→ Available data
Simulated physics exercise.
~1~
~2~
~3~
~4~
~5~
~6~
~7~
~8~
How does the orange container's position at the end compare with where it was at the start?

...

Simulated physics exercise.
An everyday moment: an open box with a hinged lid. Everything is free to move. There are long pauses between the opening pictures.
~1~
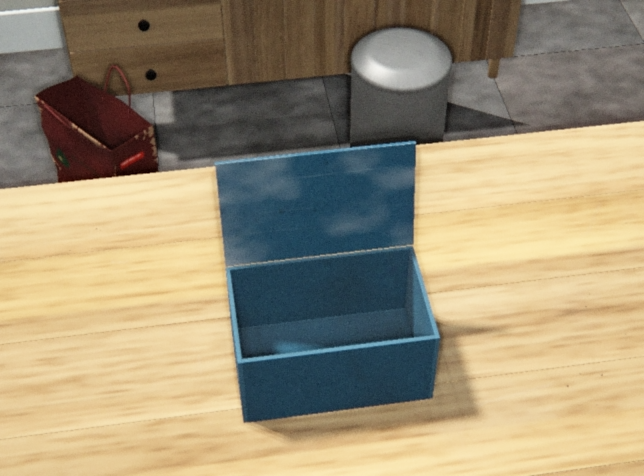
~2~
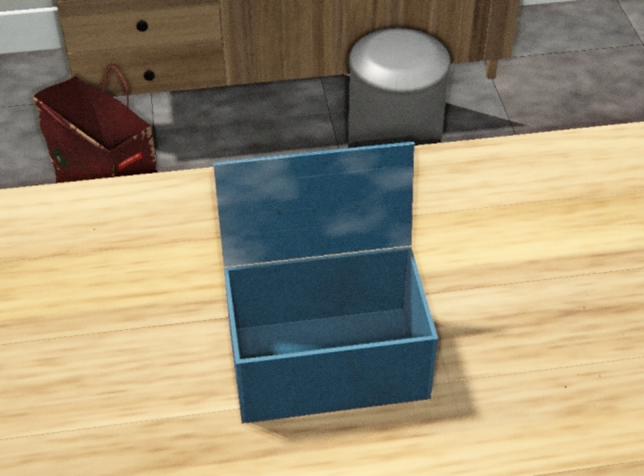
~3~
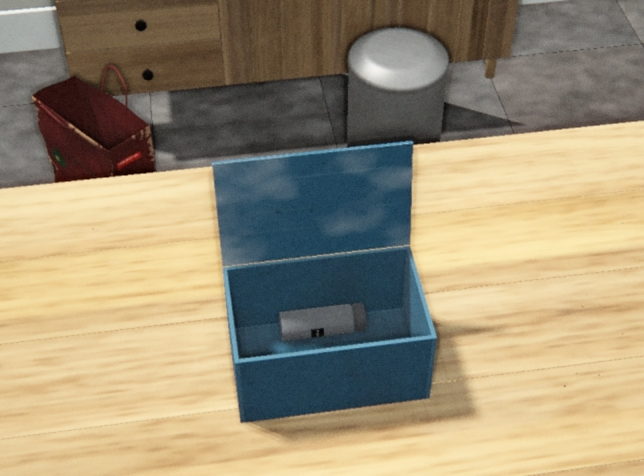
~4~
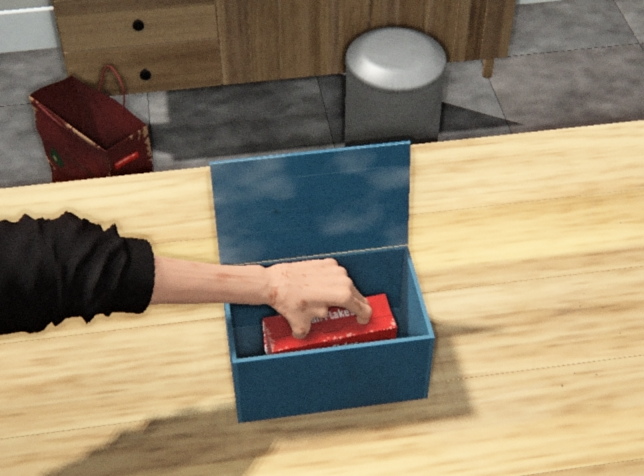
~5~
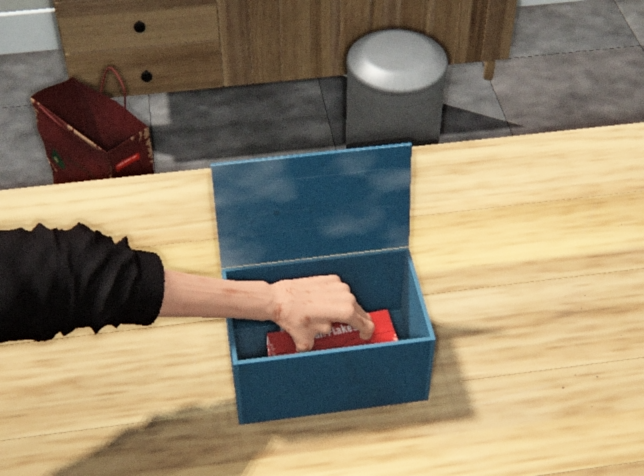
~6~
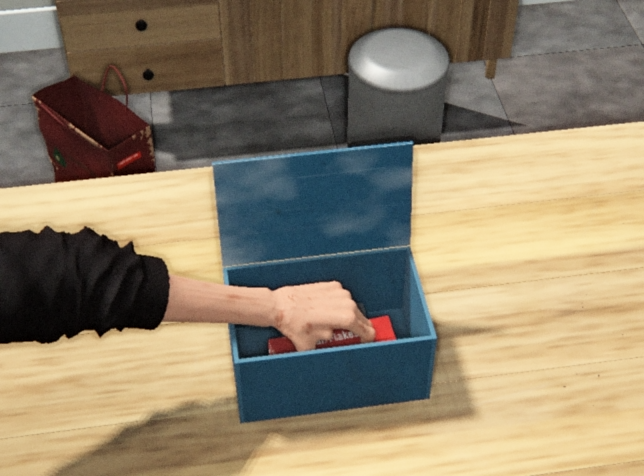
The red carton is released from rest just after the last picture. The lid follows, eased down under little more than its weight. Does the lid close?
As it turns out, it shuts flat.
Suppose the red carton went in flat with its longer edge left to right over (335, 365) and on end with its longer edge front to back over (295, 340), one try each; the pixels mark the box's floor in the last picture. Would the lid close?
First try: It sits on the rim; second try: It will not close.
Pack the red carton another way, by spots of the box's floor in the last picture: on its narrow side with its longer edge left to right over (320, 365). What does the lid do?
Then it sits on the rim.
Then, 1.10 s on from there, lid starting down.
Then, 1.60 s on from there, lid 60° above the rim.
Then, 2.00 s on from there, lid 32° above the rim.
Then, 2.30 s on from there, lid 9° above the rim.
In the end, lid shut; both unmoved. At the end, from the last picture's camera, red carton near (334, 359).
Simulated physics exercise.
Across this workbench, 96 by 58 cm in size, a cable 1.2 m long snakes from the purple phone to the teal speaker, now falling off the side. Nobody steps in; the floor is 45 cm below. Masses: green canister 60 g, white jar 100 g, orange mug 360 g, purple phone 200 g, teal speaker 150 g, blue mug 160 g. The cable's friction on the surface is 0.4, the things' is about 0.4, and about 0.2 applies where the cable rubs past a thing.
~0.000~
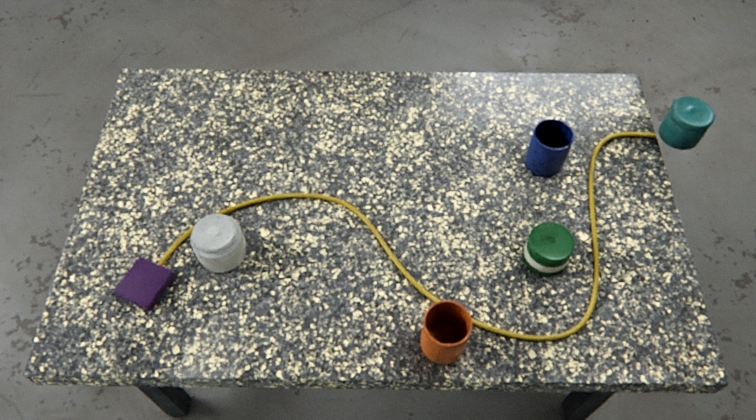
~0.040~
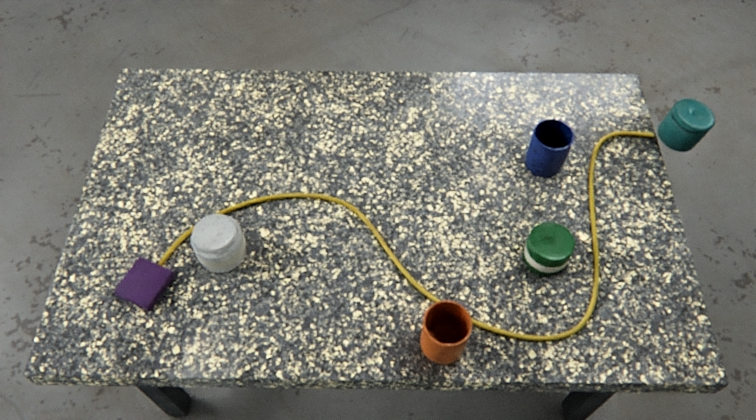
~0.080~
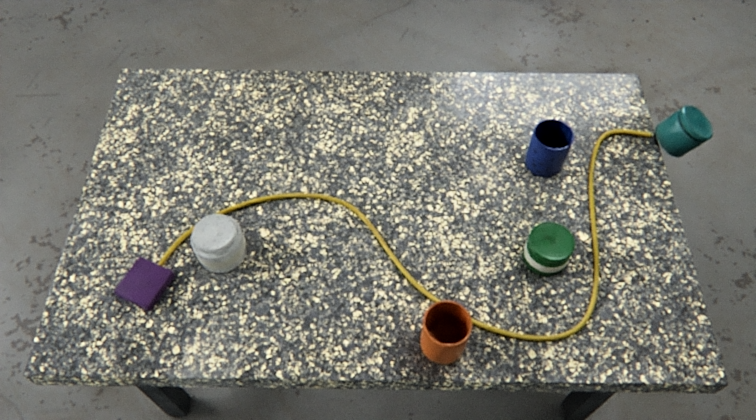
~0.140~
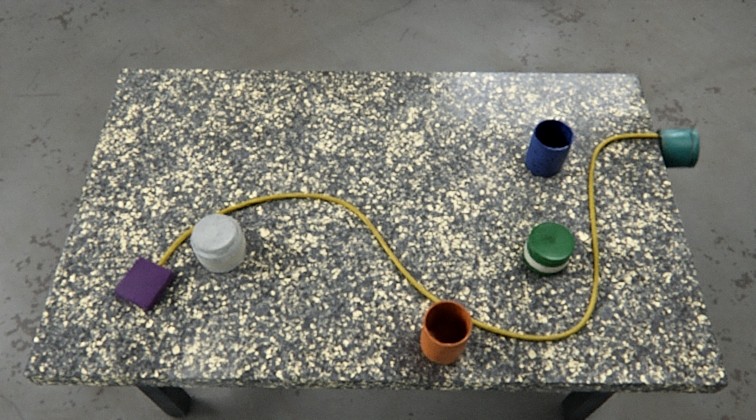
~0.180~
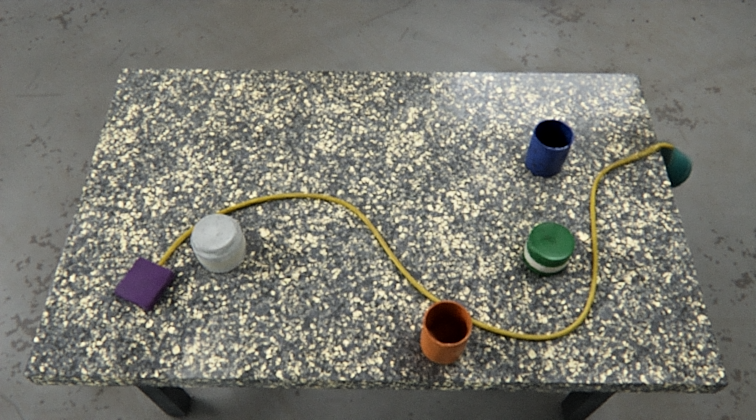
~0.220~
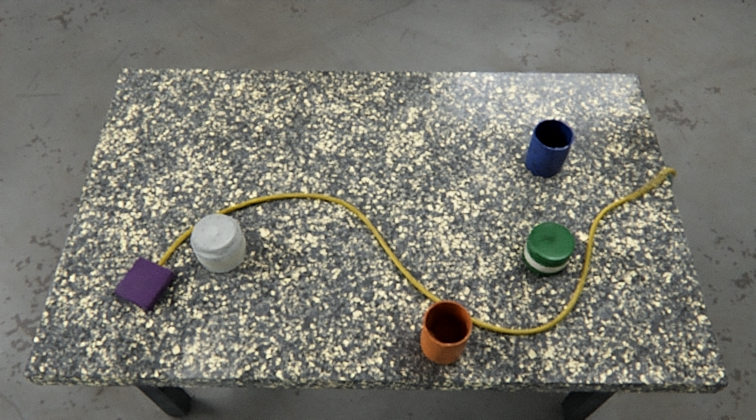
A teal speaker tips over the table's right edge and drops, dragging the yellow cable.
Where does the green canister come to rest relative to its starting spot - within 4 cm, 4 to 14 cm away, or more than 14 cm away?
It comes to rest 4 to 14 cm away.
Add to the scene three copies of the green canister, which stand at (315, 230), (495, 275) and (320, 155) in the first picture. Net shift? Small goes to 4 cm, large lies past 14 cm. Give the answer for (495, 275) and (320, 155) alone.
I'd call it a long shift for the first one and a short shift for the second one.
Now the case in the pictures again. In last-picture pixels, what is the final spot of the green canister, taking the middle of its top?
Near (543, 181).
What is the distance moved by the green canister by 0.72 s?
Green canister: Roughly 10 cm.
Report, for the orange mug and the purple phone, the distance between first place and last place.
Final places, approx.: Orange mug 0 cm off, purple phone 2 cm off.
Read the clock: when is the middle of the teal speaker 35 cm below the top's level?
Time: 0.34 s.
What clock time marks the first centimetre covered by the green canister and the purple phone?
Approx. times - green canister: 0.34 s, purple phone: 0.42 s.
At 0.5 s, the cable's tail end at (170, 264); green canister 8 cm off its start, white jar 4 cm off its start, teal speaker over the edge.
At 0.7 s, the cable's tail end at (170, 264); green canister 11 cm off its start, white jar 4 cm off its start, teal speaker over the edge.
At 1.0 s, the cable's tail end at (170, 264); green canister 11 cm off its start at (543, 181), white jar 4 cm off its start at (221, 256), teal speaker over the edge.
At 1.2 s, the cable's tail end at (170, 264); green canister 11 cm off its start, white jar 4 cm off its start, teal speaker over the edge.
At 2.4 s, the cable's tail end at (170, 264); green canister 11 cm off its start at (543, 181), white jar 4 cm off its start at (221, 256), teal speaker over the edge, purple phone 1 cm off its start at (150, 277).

* * *

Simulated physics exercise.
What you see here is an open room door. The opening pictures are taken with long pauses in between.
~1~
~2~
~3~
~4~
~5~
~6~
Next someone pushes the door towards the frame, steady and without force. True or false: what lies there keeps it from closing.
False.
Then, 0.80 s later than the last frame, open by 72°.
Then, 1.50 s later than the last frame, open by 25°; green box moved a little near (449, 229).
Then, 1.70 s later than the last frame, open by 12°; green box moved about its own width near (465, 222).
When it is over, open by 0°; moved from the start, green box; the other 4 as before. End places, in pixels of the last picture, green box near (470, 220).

→ Aim
Every line of the records that includes the word "opening" should be gathered.

→ Response to the task
An everyday moment: an open box with a hinged lid. Everything is free to move. There are long pauses between the opening pictures.
What you see here is an open room door. The opening pictures are taken with long pauses in between.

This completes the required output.